LISTED RECORDS

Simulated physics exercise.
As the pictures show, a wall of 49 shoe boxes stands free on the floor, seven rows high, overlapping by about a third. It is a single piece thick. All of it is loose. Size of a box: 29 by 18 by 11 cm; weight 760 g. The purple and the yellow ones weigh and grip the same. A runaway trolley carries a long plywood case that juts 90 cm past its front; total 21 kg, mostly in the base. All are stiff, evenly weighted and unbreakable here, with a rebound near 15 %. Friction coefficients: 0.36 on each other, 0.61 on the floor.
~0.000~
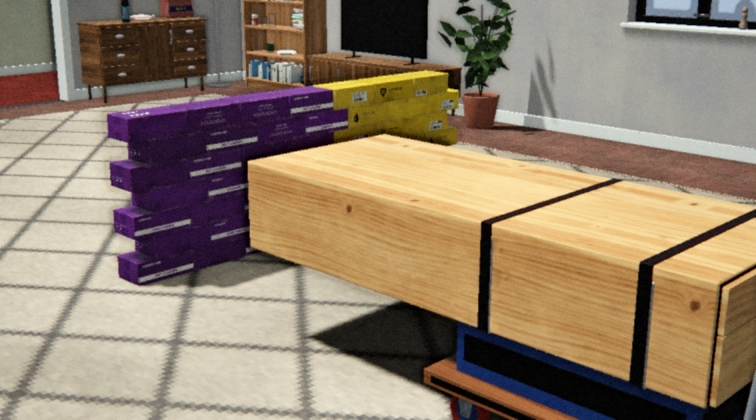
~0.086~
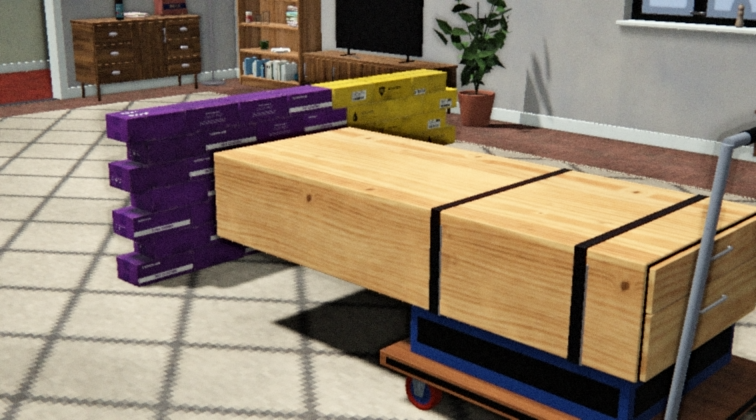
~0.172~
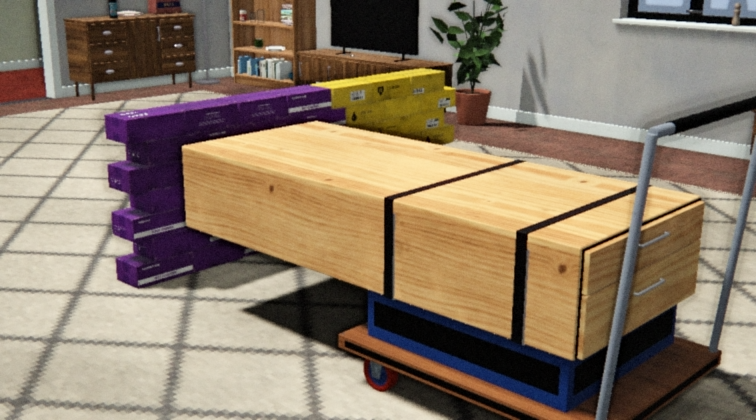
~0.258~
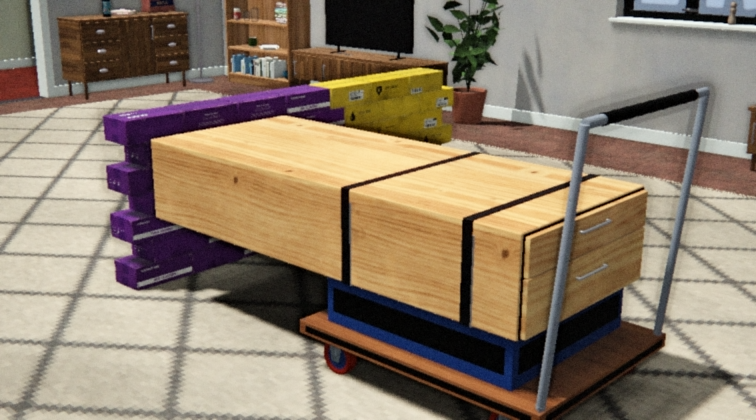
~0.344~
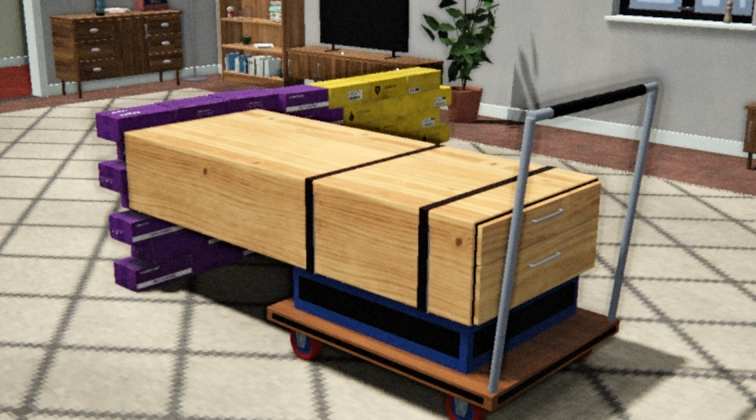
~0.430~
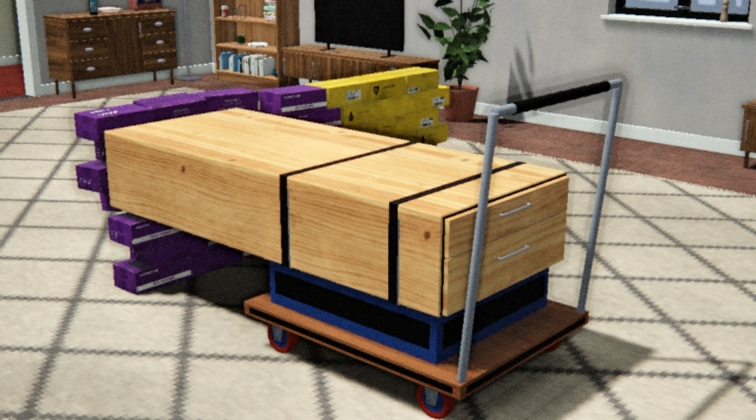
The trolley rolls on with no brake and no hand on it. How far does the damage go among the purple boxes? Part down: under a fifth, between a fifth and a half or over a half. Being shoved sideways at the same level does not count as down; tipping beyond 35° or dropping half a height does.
The part is more than a half.
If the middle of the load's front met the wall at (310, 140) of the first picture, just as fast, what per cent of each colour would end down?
Then purple 40, yellow 40 per cent.
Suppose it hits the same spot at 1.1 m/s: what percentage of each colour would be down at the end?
Then purple 80, yellow 0 per cent.
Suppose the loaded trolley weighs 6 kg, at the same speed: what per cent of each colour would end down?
Then purple 50, yellow 0 per cent.
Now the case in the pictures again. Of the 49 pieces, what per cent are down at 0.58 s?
By then 20 per cent.
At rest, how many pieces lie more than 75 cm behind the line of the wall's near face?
Some 8 pieces.
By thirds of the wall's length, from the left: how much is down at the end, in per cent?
Left 80, middle 40, right 0 per cent.
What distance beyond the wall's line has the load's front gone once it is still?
Some 125 cm beyond.
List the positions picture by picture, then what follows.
In the first picture (each place is the centre of the face we see best; the camera moves round a little), load (258, 191) 77 cm short of the wall; top purple box (158, 127); top yellow box (432, 85); all as stacked.
In the second picture, load (224, 181) 56 cm short of the wall; top purple box (157, 127).
In the third picture, load (192, 173) 35 cm short of the wall; top purple box (157, 128).
In the fourth picture, load (161, 166) 14 cm short of the wall; top purple box (156, 129).
In the fifth picture, load (134, 158) 48 mm into the wall's line; top purple box (149, 126) moved 50 mm; 12 have shifted.
In the sixth picture, load (114, 156) 18 cm into the wall's line; top purple box (127, 126) moved 21 cm; top yellow box (423, 82); steepest lean 11°, the box at (109, 200); 15 have shifted.
By 0.58 s, load 41 cm past the wall's line, still rolling; 10 of the 28 purple boxes down (10 of 49 in all colours); top purple box tilted 10°, 20 cm lower.
By 0.92 s, load 89 cm past the wall's line, still rolling; 14 of the 28 purple boxes down (14 of 49 in all colours); top purple box tilted 74°, 55 cm lower.
By 1.32 s, load 1.23 m past the wall's line, still rolling; 16 of the 28 purple boxes down (17 of 49 in all colours); top purple box upside down.
When it is over (3.2 s), load 1.25 m past the wall's line, stopped; 19 of the 28 purple boxes down (20 of 49 in all colours); top purple box upside down; top yellow box unmoved. That is 68 per cent. In pixels of the last frame, middles, top yellow box near (411, 80).
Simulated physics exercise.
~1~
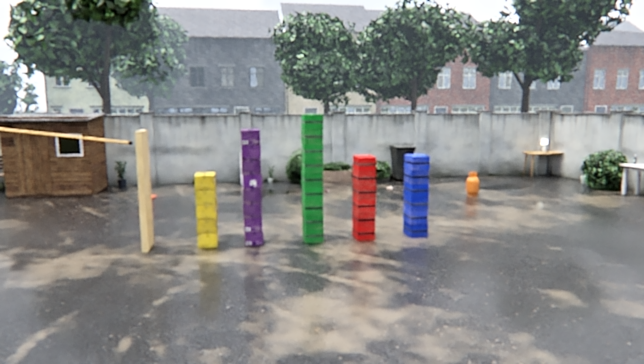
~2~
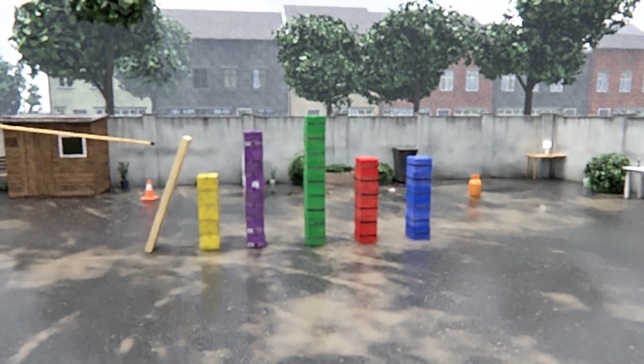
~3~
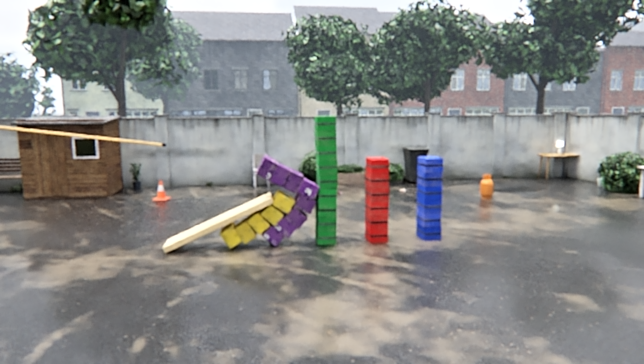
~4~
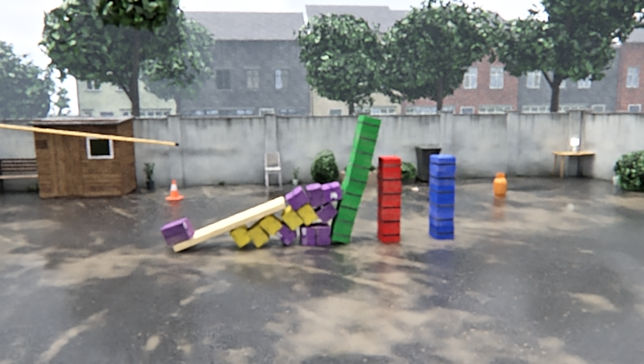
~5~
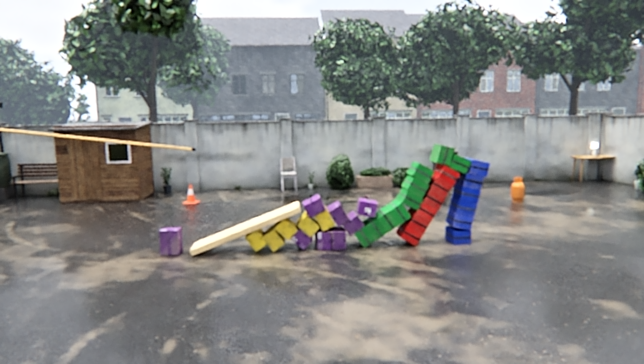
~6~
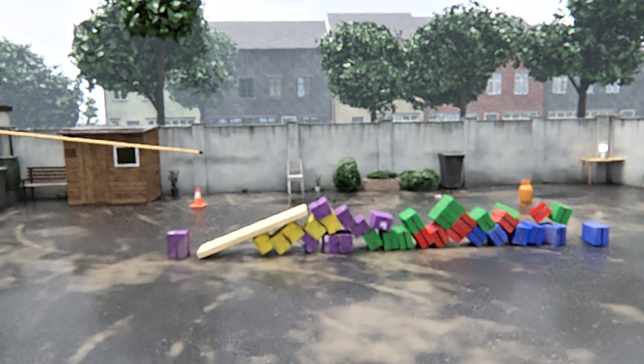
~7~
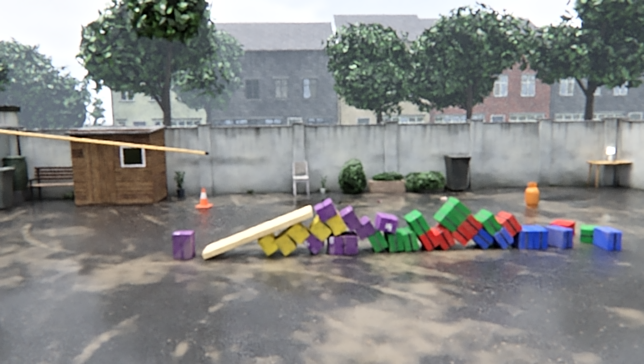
At the start, five columns of stacked cartons, yellow, purple, green, red and blue, stand in a row on a wet yard, with an upright wooden board at the left end. The board tips right into the yellow pile, which slumps against the purple one. As both collapse, a purple carton ends up on the board's low end, then on the ground to its left. The green column leans and buckles into the red, which pushes over the blue. Finally all five piles lie in a jumbled line, the board resting aslant on the yellow cartons.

WRITTEN TASK
Reproduce the material word for word, minus the images.

ANSWER
Simulated physics exercise.
As the pictures show, a wall of 49 shoe boxes stands free on the floor, seven rows high, overlapping by about a third. It is a single piece thick. All of it is loose. Size of a box: 29 by 18 by 11 cm; weight 760 g. The purple and the yellow ones weigh and grip the same. A runaway trolley carries a long plywood case that juts 90 cm past its front; total 21 kg, mostly in the base. All are stiff, evenly weighted and unbreakable here, with a rebound near 15 %. Friction coefficients: 0.36 on each other, 0.61 on the floor.
~0.000~
~0.086~
~0.172~
~0.258~
~0.344~
~0.430~
The trolley rolls on with no brake and no hand on it. How far does the damage go among the purple boxes? Part down: under a fifth, between a fifth and a half or over a half. Being shoved sideways at the same level does not count as down; tipping beyond 35° or dropping half a height does.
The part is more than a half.
If the middle of the load's front met the wall at (310, 140) of the first picture, just as fast, what per cent of each colour would end down?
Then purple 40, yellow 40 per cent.
Suppose it hits the same spot at 1.1 m/s: what percentage of each colour would be down at the end?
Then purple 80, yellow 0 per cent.
Suppose the loaded trolley weighs 6 kg, at the same speed: what per cent of each colour would end down?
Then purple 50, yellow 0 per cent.
Now the case in the pictures again. Of the 49 pieces, what per cent are down at 0.58 s?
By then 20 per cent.
At rest, how many pieces lie more than 75 cm behind the line of the wall's near face?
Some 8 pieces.
By thirds of the wall's length, from the left: how much is down at the end, in per cent?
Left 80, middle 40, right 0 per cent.
What distance beyond the wall's line has the load's front gone once it is still?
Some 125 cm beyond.
List the positions picture by picture, then what follows.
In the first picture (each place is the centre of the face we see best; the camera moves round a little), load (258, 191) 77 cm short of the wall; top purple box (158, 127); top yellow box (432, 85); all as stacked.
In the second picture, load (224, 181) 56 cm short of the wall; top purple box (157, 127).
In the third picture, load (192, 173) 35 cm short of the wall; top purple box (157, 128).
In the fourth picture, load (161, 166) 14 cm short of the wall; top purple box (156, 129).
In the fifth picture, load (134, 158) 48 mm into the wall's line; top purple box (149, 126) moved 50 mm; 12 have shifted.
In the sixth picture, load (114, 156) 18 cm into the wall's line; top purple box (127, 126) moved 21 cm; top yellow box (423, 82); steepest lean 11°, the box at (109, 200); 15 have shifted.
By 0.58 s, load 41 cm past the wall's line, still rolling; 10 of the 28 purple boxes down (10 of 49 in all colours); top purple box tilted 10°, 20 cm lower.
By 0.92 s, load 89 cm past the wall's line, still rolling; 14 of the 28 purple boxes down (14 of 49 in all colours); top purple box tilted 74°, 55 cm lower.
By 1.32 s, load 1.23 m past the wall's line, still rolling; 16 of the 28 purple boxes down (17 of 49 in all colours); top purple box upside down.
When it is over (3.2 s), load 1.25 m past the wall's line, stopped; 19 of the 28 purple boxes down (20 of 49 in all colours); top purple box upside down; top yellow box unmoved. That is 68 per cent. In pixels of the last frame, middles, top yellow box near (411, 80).
Simulated physics exercise.
~1~
~2~
~3~
~4~
~5~
~6~
~7~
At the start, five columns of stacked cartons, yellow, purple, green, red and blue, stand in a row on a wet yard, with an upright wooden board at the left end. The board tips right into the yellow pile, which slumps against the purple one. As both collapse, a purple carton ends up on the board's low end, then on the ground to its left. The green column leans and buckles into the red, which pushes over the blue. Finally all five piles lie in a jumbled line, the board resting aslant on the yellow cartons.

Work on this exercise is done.